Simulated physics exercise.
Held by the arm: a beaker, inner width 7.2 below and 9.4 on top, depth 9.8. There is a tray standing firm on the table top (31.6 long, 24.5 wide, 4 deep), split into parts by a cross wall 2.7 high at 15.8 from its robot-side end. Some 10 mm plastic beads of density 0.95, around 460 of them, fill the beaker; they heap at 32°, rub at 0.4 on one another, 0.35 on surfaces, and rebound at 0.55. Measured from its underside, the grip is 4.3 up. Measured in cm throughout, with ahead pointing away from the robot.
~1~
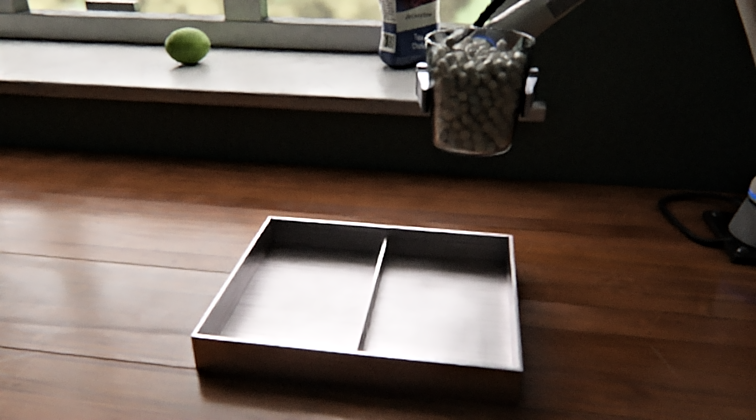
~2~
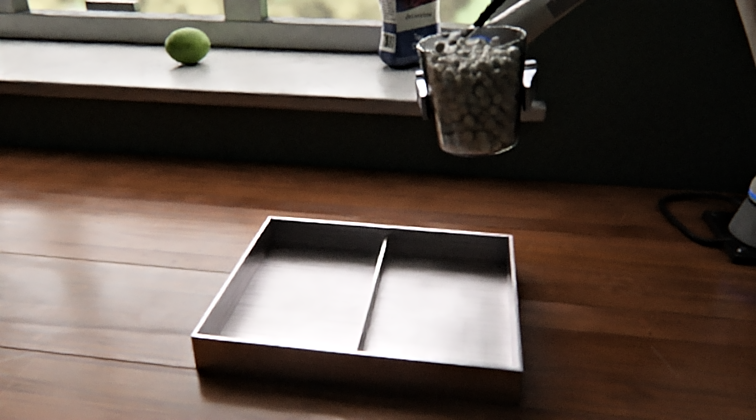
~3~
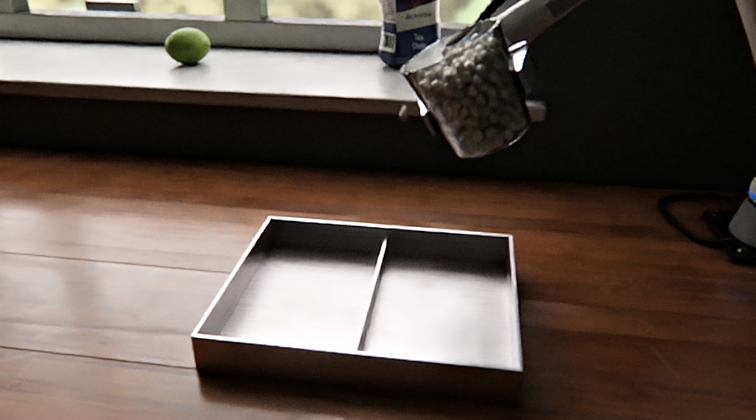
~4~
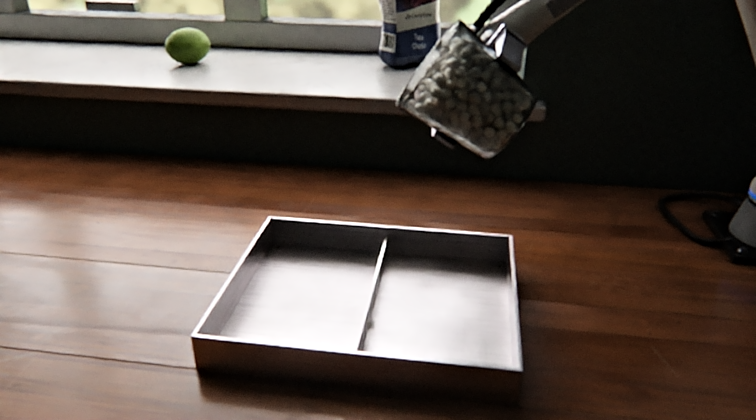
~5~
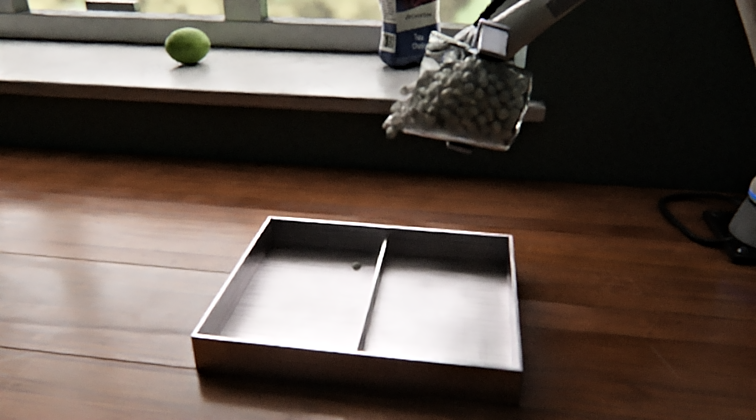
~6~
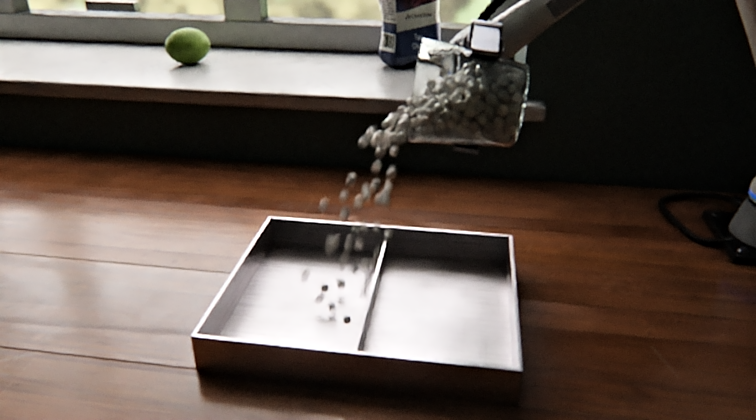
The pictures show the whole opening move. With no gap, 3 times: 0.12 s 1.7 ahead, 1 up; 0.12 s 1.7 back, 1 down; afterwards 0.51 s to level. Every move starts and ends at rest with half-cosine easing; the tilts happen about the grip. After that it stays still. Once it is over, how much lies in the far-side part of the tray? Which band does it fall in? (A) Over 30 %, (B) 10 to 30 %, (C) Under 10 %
Answer: A.
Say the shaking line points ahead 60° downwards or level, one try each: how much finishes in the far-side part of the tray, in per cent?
Near 40 and 60 percent respectively.
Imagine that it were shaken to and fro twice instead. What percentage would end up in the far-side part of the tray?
Then about 55 per cent.
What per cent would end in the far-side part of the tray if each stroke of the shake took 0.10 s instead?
I'd expect close to 70 in a hundred.
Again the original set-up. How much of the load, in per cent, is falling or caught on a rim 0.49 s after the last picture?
Around 14 percent of the load.
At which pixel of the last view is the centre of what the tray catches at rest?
About (310, 294).
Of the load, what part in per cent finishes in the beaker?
End share: Around 25 per cent.
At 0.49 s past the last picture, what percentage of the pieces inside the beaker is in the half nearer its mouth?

==============================

» **WHAT TO PRODUCE**
Retype the whole listing exactly and leave the pictures out.

» **CORRECT RESPONSE**
Simulated physics exercise.
Held by the arm: a beaker, inner width 7.2 below and 9.4 on top, depth 9.8. There is a tray standing firm on the table top (31.6 long, 24.5 wide, 4 deep), split into parts by a cross wall 2.7 high at 15.8 from its robot-side end. Some 10 mm plastic beads of density 0.95, around 460 of them, fill the beaker; they heap at 32°, rub at 0.4 on one another, 0.35 on surfaces, and rebound at 0.55. Measured from its underside, the grip is 4.3 up. Measured in cm throughout, with ahead pointing away from the robot.
~1~
~2~
~3~
~4~
~5~
~6~
The pictures show the whole opening move. With no gap, 3 times: 0.12 s 1.7 ahead, 1 up; 0.12 s 1.7 back, 1 down; afterwards 0.51 s to level. Every move starts and ends at rest with half-cosine easing; the tilts happen about the grip. After that it stays still. Once it is over, how much lies in the far-side part of the tray? Which band does it fall in? (A) Over 30 %, (B) 10 to 30 %, (C) Under 10 %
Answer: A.
Say the shaking line points ahead 60° downwards or level, one try each: how much finishes in the far-side part of the tray, in per cent?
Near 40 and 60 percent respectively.
Imagine that it were shaken to and fro twice instead. What percentage would end up in the far-side part of the tray?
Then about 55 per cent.
What per cent would end in the far-side part of the tray if each stroke of the shake took 0.10 s instead?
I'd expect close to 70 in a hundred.
Again the original set-up. How much of the load, in per cent, is falling or caught on a rim 0.49 s after the last picture?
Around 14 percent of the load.
At which pixel of the last view is the centre of what the tray catches at rest?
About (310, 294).
Of the load, what part in per cent finishes in the beaker?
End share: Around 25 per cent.
At 0.49 s past the last picture, what percentage of the pieces inside the beaker is in the half nearer its mouth?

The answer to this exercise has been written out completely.